-- start PROVIDED DATA --

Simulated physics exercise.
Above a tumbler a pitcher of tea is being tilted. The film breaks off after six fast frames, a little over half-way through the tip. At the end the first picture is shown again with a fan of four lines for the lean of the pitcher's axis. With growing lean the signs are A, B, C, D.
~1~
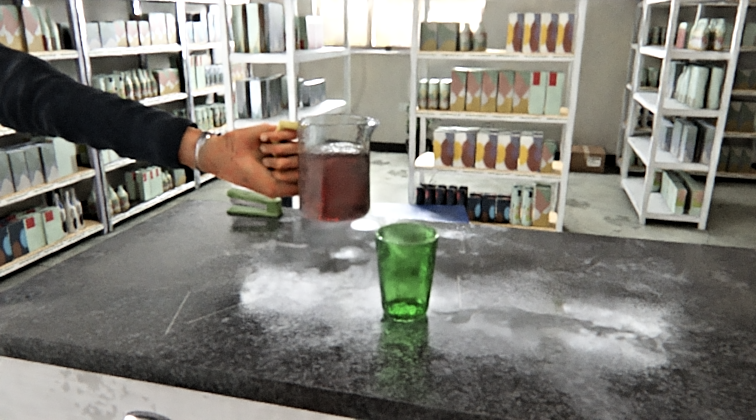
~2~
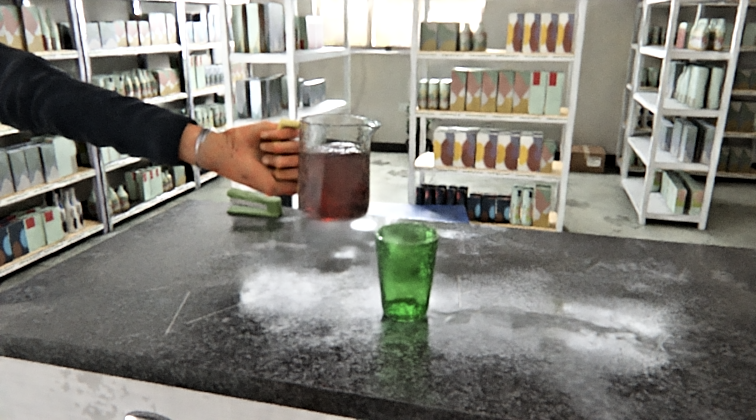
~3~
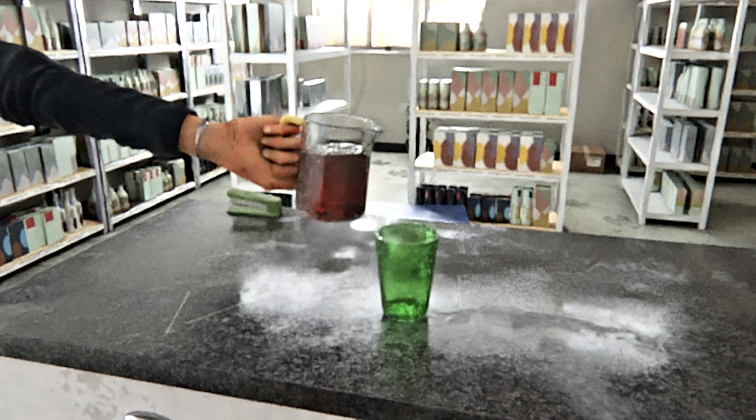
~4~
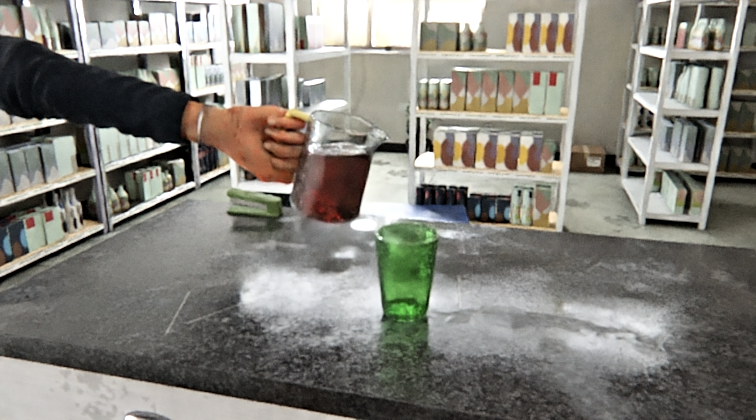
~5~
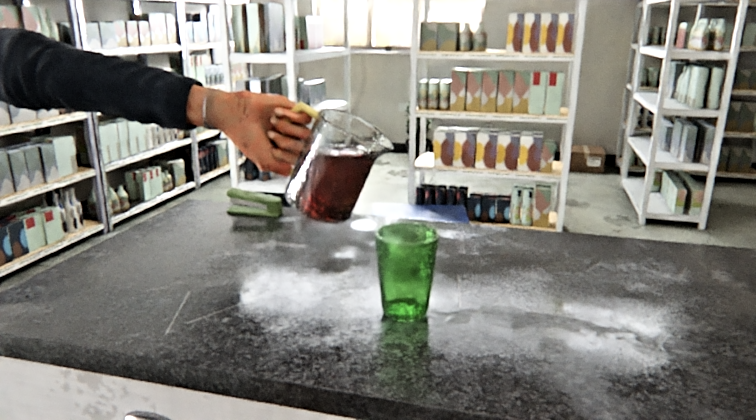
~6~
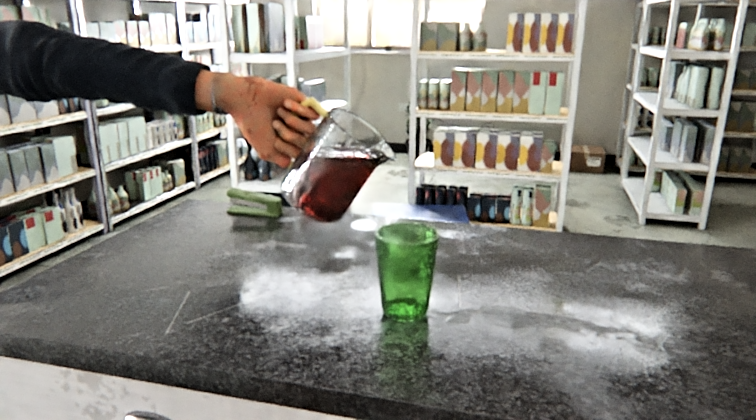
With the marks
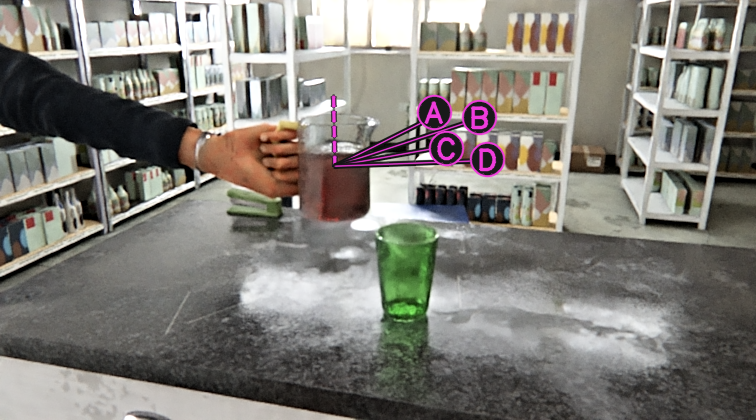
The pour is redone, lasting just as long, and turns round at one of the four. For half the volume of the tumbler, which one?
I would pick mark B.
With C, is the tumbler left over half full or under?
Over.
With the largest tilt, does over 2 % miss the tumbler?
Yes.
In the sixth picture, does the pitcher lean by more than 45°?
No, it does not.
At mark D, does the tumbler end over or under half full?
Over.
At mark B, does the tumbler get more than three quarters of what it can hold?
No, less.
In magenta, A at (420, 123); B at (463, 123); C at (429, 149); D at (470, 161).
For mark A, the tumbler ends with about 32 % of what it can hold.
For mark B, the tumbler ends with about 50 % of what it can hold.
For mark C, the tumbler ends with about 68 % of what it can hold.
For mark D, the tumbler ends with about 74 % of what it can hold; 11 % of the tea is spilt.
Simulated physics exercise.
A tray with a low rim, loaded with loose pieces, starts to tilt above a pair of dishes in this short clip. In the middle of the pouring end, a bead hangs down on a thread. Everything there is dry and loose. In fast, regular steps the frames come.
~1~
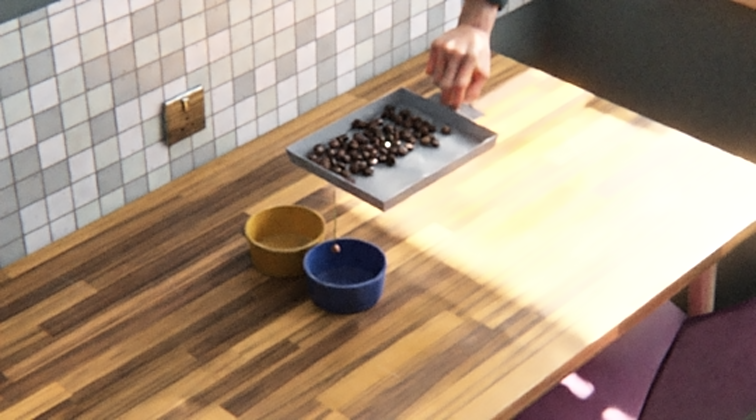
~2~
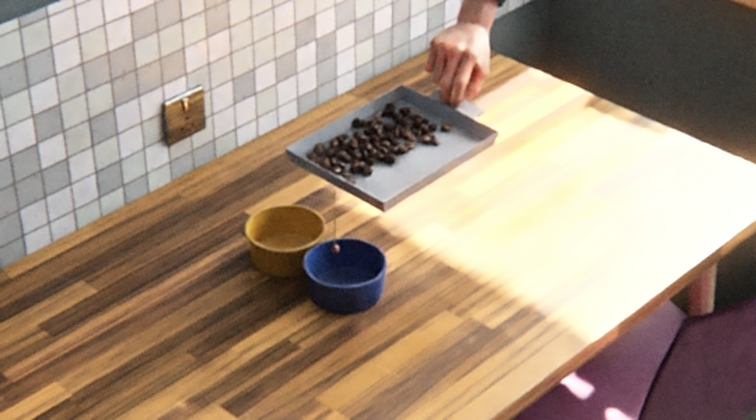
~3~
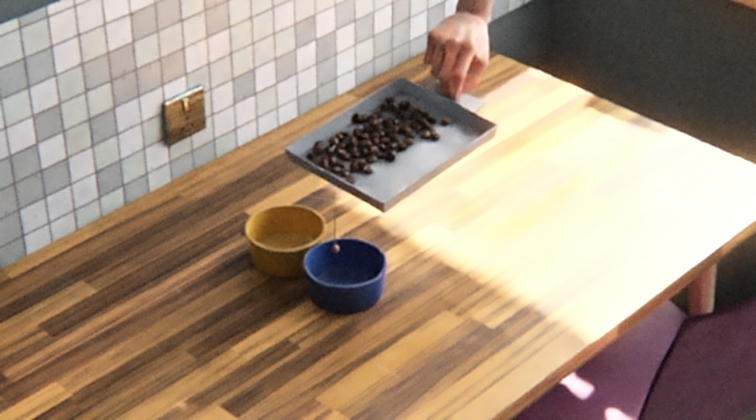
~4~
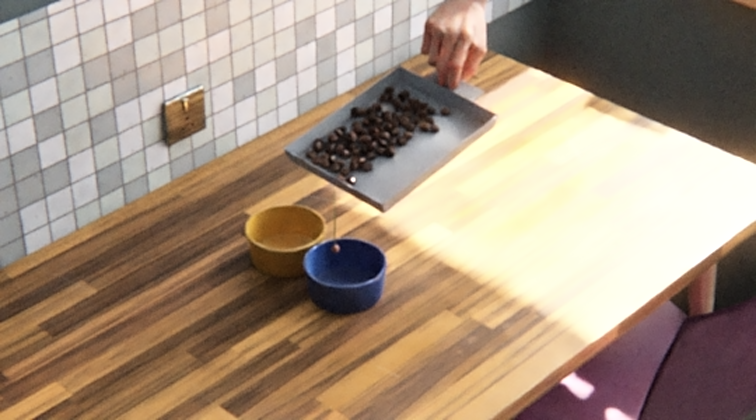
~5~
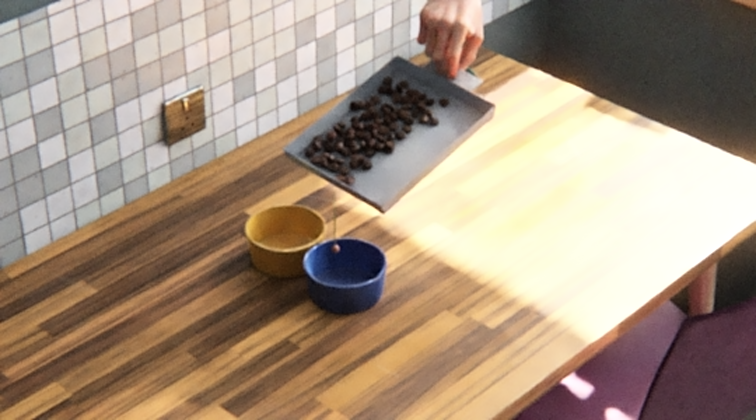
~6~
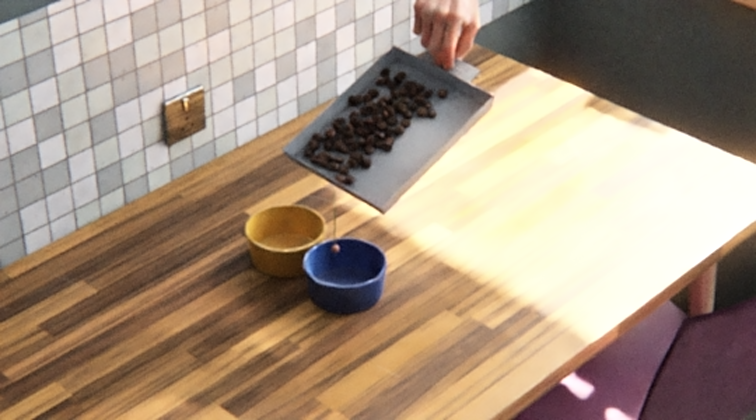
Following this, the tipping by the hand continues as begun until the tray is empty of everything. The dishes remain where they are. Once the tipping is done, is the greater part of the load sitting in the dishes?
No, only the lesser part is in the dishes.
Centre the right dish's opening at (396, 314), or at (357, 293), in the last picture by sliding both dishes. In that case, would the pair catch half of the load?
A majority, then a majority.
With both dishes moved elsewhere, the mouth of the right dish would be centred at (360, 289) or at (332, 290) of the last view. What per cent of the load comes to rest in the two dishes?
Around 60 and then 90 per cent.
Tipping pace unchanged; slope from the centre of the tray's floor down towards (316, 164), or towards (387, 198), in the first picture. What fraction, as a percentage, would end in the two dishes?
I'd say some 90 in a hundred at first, then 10 in a hundred.
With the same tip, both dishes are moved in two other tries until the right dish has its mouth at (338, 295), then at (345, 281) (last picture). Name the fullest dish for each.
The right of the pair the first time, the right of the pair the second.
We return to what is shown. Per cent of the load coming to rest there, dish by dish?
Roughly 0 in a hundred for the left dish, roughly 10 in a hundred for the right dish.
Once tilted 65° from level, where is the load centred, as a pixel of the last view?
Somewhere near pixel (341, 171).
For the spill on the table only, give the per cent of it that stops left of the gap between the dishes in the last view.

-- end PROVIDED DATA --

## WRITTEN EXERCISE
Transcribe each entry precisely as given, leaving the pictures out.

## PROBLEM SOLUTION
Simulated physics exercise.
Above a tumbler a pitcher of tea is being tilted. The film breaks off after six fast frames, a little over half-way through the tip. At the end the first picture is shown again with a fan of four lines for the lean of the pitcher's axis. With growing lean the signs are A, B, C, D.
~1~
~2~
~3~
~4~
~5~
~6~
With the marks
The pour is redone, lasting just as long, and turns round at one of the four. For half the volume of the tumbler, which one?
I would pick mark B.
With C, is the tumbler left over half full or under?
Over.
With the largest tilt, does over 2 % miss the tumbler?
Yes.
In the sixth picture, does the pitcher lean by more than 45°?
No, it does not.
At mark D, does the tumbler end over or under half full?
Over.
At mark B, does the tumbler get more than three quarters of what it can hold?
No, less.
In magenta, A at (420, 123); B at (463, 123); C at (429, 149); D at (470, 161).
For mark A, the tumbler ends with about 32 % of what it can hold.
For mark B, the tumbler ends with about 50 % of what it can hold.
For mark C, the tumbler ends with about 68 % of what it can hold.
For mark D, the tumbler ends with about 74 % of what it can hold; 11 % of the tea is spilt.
Simulated physics exercise.
A tray with a low rim, loaded with loose pieces, starts to tilt above a pair of dishes in this short clip. In the middle of the pouring end, a bead hangs down on a thread. Everything there is dry and loose. In fast, regular steps the frames come.
~1~
~2~
~3~
~4~
~5~
~6~
Following this, the tipping by the hand continues as begun until the tray is empty of everything. The dishes remain where they are. Once the tipping is done, is the greater part of the load sitting in the dishes?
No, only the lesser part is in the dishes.
Centre the right dish's opening at (396, 314), or at (357, 293), in the last picture by sliding both dishes. In that case, would the pair catch half of the load?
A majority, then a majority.
With both dishes moved elsewhere, the mouth of the right dish would be centred at (360, 289) or at (332, 290) of the last view. What per cent of the load comes to rest in the two dishes?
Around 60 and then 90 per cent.
Tipping pace unchanged; slope from the centre of the tray's floor down towards (316, 164), or towards (387, 198), in the first picture. What fraction, as a percentage, would end in the two dishes?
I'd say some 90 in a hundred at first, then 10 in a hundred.
With the same tip, both dishes are moved in two other tries until the right dish has its mouth at (338, 295), then at (345, 281) (last picture). Name the fullest dish for each.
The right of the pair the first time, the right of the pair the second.
We return to what is shown. Per cent of the load coming to rest there, dish by dish?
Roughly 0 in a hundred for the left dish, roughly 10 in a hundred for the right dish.
Once tilted 65° from level, where is the load centred, as a pixel of the last view?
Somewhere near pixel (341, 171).
For the spill on the table only, give the per cent of it that stops left of the gap between the dishes in the last view.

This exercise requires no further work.